YOUR GOAL
Tally the lines holding the string "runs" and reply with that number alone.

(Saved entries)
* START *
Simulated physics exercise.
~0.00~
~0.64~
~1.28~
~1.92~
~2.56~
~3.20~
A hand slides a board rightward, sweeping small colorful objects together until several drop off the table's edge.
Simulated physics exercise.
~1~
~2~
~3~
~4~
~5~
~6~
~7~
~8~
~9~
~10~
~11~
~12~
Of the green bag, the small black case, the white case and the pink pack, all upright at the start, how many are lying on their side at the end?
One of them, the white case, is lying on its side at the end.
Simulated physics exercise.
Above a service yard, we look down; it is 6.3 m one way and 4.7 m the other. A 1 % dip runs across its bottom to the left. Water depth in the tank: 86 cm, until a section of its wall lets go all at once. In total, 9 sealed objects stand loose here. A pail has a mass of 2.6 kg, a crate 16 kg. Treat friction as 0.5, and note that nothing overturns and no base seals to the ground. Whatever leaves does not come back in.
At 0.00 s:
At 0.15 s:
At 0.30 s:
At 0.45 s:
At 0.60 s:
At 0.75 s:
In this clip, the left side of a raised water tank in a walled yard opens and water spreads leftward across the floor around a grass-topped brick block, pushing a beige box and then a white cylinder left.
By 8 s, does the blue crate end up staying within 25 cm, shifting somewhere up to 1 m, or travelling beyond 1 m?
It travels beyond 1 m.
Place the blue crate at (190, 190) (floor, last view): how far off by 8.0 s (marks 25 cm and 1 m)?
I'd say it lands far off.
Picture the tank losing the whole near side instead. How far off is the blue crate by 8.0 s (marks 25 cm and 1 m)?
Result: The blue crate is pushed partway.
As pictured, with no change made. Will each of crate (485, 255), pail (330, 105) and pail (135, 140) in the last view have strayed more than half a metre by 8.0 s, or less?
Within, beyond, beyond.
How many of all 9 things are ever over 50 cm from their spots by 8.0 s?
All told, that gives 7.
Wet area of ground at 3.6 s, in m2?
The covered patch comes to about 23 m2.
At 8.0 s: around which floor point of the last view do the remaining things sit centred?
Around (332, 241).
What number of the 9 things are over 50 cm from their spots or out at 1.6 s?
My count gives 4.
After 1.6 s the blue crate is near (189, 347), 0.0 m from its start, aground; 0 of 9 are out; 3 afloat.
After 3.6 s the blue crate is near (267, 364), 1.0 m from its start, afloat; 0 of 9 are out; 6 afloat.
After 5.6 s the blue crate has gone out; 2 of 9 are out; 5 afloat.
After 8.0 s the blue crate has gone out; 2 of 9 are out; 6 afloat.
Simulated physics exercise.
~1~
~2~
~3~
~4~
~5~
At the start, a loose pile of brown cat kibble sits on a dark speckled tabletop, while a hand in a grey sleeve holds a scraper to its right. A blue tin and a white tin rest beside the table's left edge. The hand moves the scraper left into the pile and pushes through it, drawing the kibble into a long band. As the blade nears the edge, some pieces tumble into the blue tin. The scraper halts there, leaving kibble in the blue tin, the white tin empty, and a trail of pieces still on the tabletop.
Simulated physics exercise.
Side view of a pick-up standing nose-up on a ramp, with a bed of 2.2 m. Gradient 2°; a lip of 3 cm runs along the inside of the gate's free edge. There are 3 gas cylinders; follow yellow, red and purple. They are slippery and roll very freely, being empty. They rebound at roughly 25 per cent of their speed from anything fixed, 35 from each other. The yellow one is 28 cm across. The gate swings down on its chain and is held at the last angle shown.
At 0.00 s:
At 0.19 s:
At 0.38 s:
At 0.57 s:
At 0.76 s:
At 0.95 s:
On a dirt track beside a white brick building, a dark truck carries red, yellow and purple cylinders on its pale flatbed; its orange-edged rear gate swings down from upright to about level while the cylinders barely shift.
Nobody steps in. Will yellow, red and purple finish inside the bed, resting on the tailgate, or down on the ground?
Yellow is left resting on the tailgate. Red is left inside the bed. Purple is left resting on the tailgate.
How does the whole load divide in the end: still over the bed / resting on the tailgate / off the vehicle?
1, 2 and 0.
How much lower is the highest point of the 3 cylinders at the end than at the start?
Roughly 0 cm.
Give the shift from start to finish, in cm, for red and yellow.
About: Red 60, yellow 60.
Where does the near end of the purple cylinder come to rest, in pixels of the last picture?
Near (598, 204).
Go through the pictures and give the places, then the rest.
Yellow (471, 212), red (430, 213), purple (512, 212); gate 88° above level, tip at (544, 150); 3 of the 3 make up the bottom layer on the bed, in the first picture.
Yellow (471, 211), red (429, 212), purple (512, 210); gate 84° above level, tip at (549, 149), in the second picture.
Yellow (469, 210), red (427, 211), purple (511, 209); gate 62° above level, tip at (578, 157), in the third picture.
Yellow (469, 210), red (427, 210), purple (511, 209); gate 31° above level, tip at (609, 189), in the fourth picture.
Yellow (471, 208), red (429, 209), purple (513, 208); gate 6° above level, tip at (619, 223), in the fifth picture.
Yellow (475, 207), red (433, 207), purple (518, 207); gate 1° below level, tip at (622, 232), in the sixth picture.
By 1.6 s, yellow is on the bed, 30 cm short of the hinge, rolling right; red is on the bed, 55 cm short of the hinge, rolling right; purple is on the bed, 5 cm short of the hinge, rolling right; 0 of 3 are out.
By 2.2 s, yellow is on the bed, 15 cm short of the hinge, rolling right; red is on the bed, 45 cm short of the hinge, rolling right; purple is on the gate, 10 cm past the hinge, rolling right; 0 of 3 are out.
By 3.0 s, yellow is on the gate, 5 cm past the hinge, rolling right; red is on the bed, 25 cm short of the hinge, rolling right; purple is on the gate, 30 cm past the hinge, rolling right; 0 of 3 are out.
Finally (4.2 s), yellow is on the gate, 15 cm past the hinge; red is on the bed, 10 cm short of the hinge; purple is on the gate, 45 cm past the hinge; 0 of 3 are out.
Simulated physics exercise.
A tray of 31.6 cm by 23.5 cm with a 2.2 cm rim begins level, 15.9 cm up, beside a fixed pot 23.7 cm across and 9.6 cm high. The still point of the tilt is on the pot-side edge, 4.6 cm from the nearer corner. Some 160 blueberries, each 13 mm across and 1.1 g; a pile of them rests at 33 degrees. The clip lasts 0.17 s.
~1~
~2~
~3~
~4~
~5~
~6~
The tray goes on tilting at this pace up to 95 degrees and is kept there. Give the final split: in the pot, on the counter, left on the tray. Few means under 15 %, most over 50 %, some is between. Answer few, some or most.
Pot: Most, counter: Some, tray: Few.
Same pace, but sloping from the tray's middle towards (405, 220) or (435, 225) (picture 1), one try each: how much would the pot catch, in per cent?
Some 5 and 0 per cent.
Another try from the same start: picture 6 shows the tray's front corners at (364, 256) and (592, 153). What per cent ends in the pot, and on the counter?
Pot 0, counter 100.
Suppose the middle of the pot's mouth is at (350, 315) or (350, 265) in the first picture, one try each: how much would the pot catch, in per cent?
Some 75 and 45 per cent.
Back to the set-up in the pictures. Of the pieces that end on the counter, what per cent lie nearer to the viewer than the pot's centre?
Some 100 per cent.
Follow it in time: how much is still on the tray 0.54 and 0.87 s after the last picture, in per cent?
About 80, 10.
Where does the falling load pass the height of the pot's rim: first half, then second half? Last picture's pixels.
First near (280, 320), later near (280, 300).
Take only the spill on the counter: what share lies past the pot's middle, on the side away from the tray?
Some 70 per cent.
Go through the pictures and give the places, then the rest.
* END *
CORRECT RESPONSE
2